### COLLECTED MATERIAL ###

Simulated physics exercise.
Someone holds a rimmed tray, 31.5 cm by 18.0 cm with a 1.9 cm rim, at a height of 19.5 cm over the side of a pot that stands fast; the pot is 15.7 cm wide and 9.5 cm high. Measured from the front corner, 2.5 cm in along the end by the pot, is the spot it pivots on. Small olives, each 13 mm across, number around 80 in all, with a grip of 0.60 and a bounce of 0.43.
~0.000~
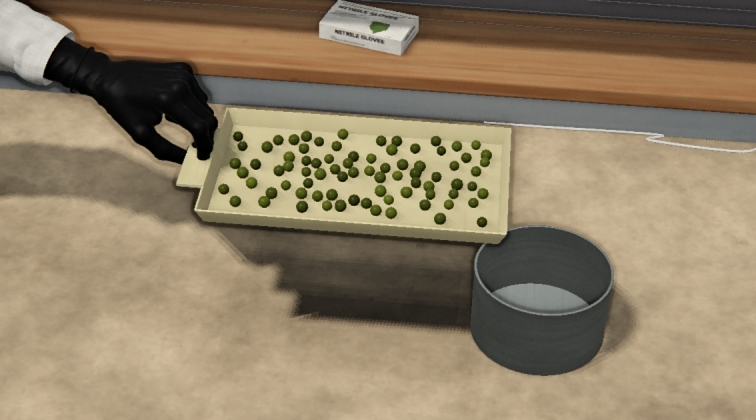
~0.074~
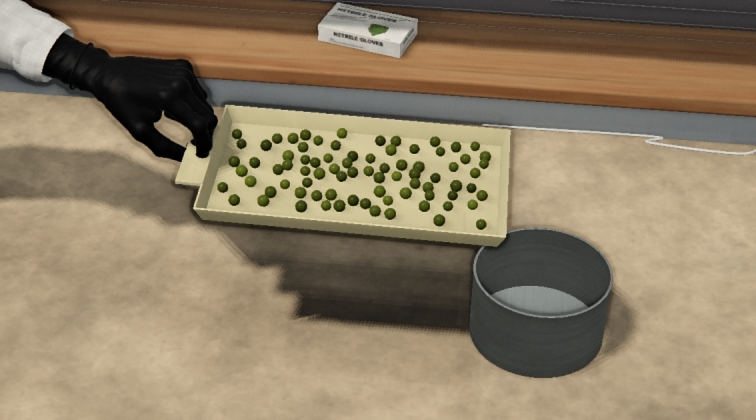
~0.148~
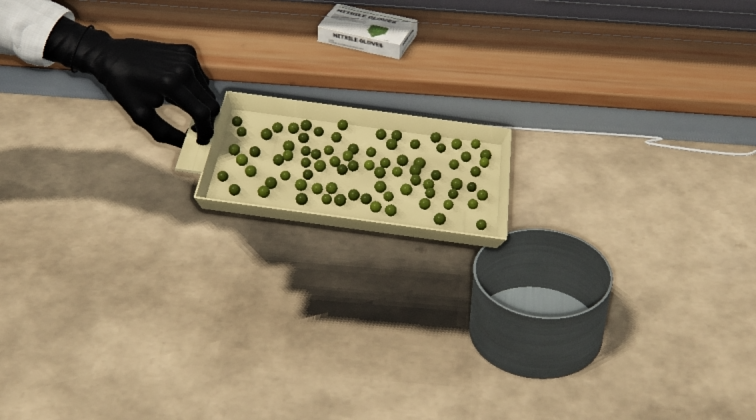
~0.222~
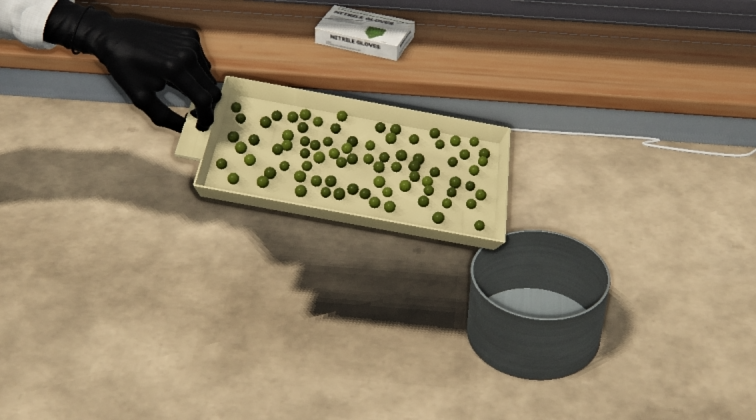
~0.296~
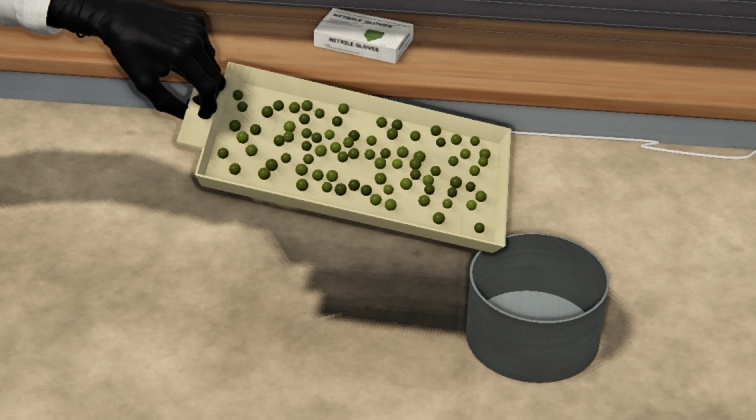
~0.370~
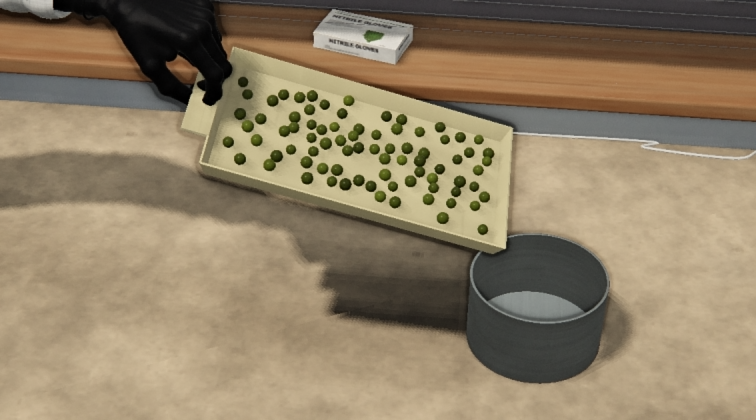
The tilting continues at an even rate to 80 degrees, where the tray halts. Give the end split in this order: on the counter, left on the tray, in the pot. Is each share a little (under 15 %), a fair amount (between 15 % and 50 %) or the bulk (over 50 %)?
Counter: The bulk; left on the tray: A little; pot: A fair amount.
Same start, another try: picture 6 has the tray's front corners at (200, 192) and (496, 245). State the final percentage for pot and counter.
Pot 0; counter 100.
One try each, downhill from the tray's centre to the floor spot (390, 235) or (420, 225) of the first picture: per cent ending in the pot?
Near 0 and 0 per cent, in that order.
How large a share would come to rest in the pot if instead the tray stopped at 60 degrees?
Around 5 %, I reckon.
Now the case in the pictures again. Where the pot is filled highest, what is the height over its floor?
Some 1.5 cm.
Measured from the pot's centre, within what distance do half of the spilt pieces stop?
14 cm.
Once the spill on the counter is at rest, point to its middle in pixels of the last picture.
(548, 414), roughly.
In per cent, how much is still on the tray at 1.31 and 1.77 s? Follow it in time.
About 95, 75.
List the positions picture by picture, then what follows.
The first frame shows tray tilt 0 degrees, front corners at (203, 206) and (499, 229); middle of the pieces at (370, 171); pot at (544, 268).
The second frame shows tray tilt 1 degrees, front corners at (202, 205) and (499, 232); middle of the pieces at (369, 171).
The third frame shows tray tilt 5 degrees, front corners at (203, 194) and (499, 233), lowest corner right front; middle of the pieces at (369, 165).
The fourth frame shows tray tilt 9 degrees, front corners at (202, 182) and (498, 236), lowest corner right front; middle of the pieces at (369, 159).
The fifth frame shows tray tilt 13 degrees, front corners at (204, 171) and (498, 239), lowest corner right front; middle of the pieces at (370, 154).
The sixth frame shows tray tilt 17 degrees, front corners at (208, 160) and (499, 241), lowest corner right front; middle of the pieces at (375, 149); pot at (540, 276). Its pace works out near 55 degrees a second.
After 0.93 s, tilt 46 degrees; the tray holds 100 %, the pot 0 %.
Then, at 1.31 s, tilt 67 degrees; the tray holds 95 %, the pot 5 %.
After 1.77 s, tilt 80 degrees; the tray holds 75 %, the pot 5 %.
At rest (2.9 s), counter 60 %, tray 0 %, pot 40 %.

###

Repeat the material exactly as it reads, without any of its pictures.

Simulated physics exercise.
Someone holds a rimmed tray, 31.5 cm by 18.0 cm with a 1.9 cm rim, at a height of 19.5 cm over the side of a pot that stands fast; the pot is 15.7 cm wide and 9.5 cm high. Measured from the front corner, 2.5 cm in along the end by the pot, is the spot it pivots on. Small olives, each 13 mm across, number around 80 in all, with a grip of 0.60 and a bounce of 0.43.
~0.000~
~0.074~
~0.148~
~0.222~
~0.296~
~0.370~
The tilting continues at an even rate to 80 degrees, where the tray halts. Give the end split in this order: on the counter, left on the tray, in the pot. Is each share a little (under 15 %), a fair amount (between 15 % and 50 %) or the bulk (over 50 %)?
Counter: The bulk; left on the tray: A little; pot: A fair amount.
Same start, another try: picture 6 has the tray's front corners at (200, 192) and (496, 245). State the final percentage for pot and counter.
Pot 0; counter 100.
One try each, downhill from the tray's centre to the floor spot (390, 235) or (420, 225) of the first picture: per cent ending in the pot?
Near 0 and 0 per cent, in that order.
How large a share would come to rest in the pot if instead the tray stopped at 60 degrees?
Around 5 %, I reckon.
Now the case in the pictures again. Where the pot is filled highest, what is the height over its floor?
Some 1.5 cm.
Measured from the pot's centre, within what distance do half of the spilt pieces stop?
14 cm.
Once the spill on the counter is at rest, point to its middle in pixels of the last picture.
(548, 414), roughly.
In per cent, how much is still on the tray at 1.31 and 1.77 s? Follow it in time.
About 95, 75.
List the positions picture by picture, then what follows.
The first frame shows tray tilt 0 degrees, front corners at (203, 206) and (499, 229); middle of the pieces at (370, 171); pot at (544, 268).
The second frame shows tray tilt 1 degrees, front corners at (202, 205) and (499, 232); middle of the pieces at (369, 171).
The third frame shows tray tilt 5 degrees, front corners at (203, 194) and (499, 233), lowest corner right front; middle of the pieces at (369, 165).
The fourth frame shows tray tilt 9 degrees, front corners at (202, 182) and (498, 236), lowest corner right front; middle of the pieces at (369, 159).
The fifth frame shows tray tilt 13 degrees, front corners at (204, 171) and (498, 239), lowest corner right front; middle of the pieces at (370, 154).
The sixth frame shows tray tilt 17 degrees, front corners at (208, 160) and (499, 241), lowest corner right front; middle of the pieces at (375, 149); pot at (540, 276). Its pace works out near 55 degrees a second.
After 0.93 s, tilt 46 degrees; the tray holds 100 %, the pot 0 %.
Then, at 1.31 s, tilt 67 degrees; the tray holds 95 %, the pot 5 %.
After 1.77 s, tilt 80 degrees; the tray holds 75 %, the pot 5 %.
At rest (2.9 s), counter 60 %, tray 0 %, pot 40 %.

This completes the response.